— Start Available data —
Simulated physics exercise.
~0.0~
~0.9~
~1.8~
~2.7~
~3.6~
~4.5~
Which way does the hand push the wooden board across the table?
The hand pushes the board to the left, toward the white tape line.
— End Available data —
— Start Available data —
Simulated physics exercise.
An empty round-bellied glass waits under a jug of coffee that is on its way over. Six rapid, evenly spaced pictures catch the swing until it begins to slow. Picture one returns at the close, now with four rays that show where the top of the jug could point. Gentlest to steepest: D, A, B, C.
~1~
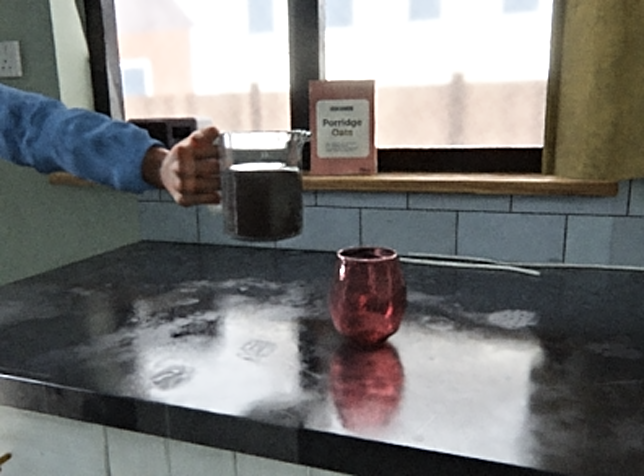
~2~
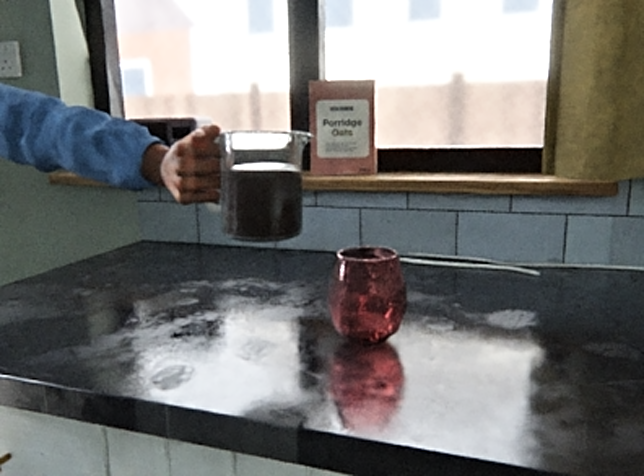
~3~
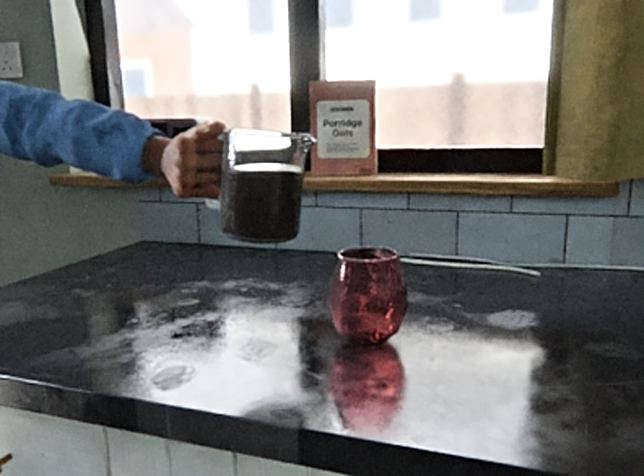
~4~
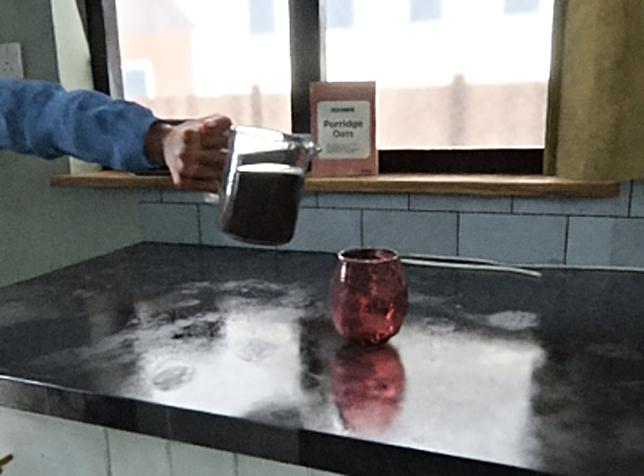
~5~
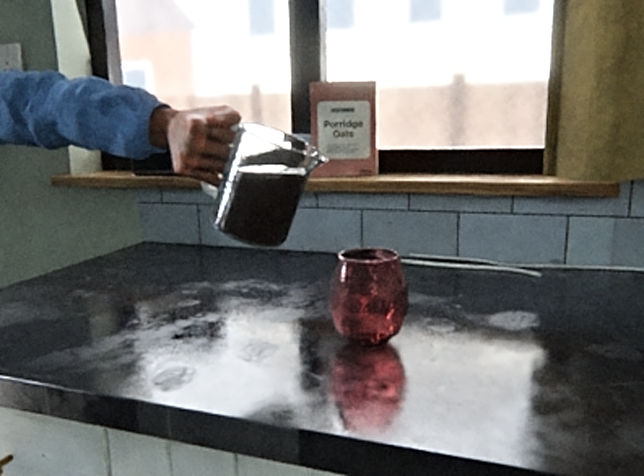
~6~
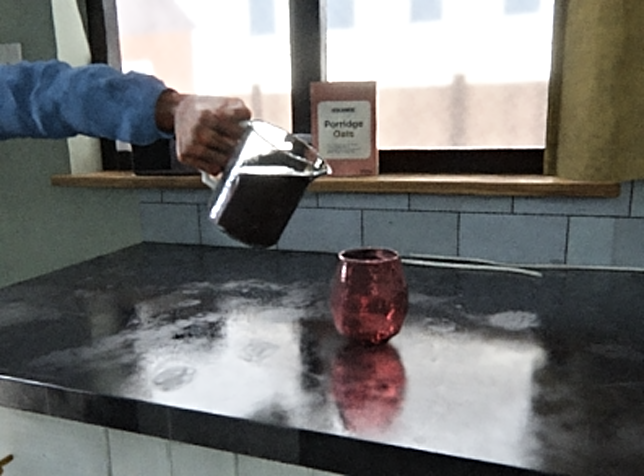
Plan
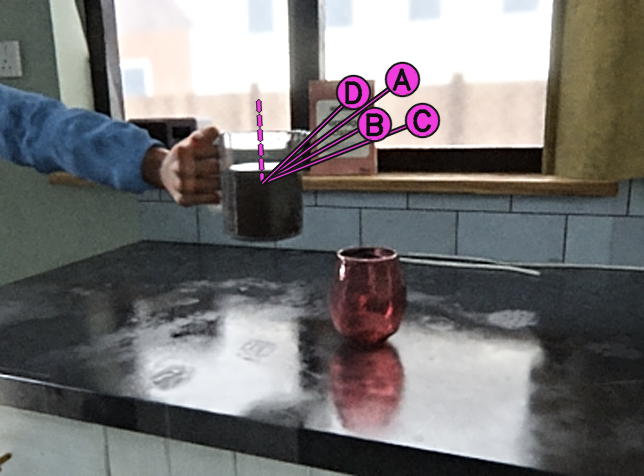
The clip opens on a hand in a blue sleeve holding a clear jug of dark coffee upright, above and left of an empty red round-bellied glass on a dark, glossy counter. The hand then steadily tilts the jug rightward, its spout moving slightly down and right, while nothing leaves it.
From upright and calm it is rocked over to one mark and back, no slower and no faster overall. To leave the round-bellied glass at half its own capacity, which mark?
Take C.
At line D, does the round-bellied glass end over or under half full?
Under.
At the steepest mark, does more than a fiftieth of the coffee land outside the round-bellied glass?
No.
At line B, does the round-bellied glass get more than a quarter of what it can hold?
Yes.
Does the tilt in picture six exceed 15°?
— End Available data —
• Stated exercise: Write down exactly the span of lines above from the one containing "At the steepest" to the one containing "Does the tilt in picture six exceed 15°?", both ends included.

• Result for this task:
At the steepest mark, does more than a fiftieth of the coffee land outside the round-bellied glass?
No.
At line B, does the round-bellied glass get more than a quarter of what it can hold?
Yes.
Does the tilt in picture six exceed 15°?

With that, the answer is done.